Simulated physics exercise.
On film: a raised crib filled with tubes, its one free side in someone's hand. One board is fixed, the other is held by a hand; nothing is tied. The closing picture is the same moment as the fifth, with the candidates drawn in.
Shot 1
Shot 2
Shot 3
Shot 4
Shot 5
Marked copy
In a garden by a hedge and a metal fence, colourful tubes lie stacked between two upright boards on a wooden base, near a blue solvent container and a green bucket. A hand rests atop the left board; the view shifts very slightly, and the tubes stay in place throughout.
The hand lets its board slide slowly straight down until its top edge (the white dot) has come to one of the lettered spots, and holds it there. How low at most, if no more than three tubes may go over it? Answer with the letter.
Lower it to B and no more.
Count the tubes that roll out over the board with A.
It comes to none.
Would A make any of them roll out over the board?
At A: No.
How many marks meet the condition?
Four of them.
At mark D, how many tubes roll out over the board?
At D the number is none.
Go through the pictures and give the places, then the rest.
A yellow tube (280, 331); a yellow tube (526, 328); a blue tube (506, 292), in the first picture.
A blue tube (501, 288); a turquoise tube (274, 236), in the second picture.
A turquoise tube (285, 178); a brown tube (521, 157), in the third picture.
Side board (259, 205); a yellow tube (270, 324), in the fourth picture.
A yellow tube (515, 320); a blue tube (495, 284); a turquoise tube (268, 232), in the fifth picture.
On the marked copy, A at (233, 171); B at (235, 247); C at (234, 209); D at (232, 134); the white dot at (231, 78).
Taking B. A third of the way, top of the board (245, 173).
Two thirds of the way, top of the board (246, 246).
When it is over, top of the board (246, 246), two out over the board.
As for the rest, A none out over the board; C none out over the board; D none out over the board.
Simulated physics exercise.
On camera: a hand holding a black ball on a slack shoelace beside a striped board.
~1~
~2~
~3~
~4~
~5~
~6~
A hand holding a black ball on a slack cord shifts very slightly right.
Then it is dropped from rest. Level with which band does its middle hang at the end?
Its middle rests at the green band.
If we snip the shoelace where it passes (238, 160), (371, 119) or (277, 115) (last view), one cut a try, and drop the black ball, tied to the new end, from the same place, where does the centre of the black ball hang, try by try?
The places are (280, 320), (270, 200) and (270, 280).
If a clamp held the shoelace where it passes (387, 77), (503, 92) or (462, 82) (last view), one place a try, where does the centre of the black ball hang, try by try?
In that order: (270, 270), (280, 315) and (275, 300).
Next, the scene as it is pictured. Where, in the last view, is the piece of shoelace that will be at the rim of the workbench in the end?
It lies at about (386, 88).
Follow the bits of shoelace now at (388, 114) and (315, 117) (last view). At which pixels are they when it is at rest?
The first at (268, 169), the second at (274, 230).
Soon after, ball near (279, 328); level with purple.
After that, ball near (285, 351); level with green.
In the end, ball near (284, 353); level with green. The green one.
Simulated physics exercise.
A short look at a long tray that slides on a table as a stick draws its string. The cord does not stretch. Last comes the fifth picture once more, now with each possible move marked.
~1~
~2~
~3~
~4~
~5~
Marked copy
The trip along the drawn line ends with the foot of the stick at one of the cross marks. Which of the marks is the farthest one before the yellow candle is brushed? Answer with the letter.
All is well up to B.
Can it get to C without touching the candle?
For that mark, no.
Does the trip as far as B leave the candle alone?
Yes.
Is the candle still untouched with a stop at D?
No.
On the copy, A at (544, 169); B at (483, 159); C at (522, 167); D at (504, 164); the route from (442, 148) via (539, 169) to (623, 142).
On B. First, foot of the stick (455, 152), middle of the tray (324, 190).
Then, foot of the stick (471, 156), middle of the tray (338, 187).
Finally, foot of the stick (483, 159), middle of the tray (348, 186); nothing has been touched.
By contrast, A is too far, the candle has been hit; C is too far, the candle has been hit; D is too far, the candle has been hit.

══════════

- TASK TO CARRY OUT
Copy each record from above exactly, and include every line.

- REPLY TO THE TASK
Simulated physics exercise.
On film: a raised crib filled with tubes, its one free side in someone's hand. One board is fixed, the other is held by a hand; nothing is tied. The closing picture is the same moment as the fifth, with the candidates drawn in.
Shot 1
Shot 2
Shot 3
Shot 4
Shot 5
Marked copy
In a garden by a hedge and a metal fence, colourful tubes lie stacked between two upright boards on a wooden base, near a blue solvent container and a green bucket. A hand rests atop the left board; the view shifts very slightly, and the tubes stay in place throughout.
The hand lets its board slide slowly straight down until its top edge (the white dot) has come to one of the lettered spots, and holds it there. How low at most, if no more than three tubes may go over it? Answer with the letter.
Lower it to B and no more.
Count the tubes that roll out over the board with A.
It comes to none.
Would A make any of them roll out over the board?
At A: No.
How many marks meet the condition?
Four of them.
At mark D, how many tubes roll out over the board?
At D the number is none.
Go through the pictures and give the places, then the rest.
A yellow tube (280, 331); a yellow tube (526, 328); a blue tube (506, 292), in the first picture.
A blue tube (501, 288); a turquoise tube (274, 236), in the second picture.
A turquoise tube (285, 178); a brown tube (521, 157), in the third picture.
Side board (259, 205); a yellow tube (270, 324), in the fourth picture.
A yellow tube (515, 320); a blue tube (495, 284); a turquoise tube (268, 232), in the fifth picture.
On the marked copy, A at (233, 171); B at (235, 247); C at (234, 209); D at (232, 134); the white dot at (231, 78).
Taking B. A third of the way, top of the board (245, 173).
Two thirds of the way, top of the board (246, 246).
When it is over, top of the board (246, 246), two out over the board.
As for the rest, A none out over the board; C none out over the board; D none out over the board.
Simulated physics exercise.
On camera: a hand holding a black ball on a slack shoelace beside a striped board.
~1~
~2~
~3~
~4~
~5~
~6~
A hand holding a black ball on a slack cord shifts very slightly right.
Then it is dropped from rest. Level with which band does its middle hang at the end?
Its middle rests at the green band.
If we snip the shoelace where it passes (238, 160), (371, 119) or (277, 115) (last view), one cut a try, and drop the black ball, tied to the new end, from the same place, where does the centre of the black ball hang, try by try?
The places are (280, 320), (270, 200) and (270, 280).
If a clamp held the shoelace where it passes (387, 77), (503, 92) or (462, 82) (last view), one place a try, where does the centre of the black ball hang, try by try?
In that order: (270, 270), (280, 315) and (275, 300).
Next, the scene as it is pictured. Where, in the last view, is the piece of shoelace that will be at the rim of the workbench in the end?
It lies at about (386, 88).
Follow the bits of shoelace now at (388, 114) and (315, 117) (last view). At which pixels are they when it is at rest?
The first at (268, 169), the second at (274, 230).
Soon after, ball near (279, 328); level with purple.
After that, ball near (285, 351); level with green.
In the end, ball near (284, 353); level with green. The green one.
Simulated physics exercise.
A short look at a long tray that slides on a table as a stick draws its string. The cord does not stretch. Last comes the fifth picture once more, now with each possible move marked.
~1~
~2~
~3~
~4~
~5~
Marked copy
The trip along the drawn line ends with the foot of the stick at one of the cross marks. Which of the marks is the farthest one before the yellow candle is brushed? Answer with the letter.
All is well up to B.
Can it get to C without touching the candle?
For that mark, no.
Does the trip as far as B leave the candle alone?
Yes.
Is the candle still untouched with a stop at D?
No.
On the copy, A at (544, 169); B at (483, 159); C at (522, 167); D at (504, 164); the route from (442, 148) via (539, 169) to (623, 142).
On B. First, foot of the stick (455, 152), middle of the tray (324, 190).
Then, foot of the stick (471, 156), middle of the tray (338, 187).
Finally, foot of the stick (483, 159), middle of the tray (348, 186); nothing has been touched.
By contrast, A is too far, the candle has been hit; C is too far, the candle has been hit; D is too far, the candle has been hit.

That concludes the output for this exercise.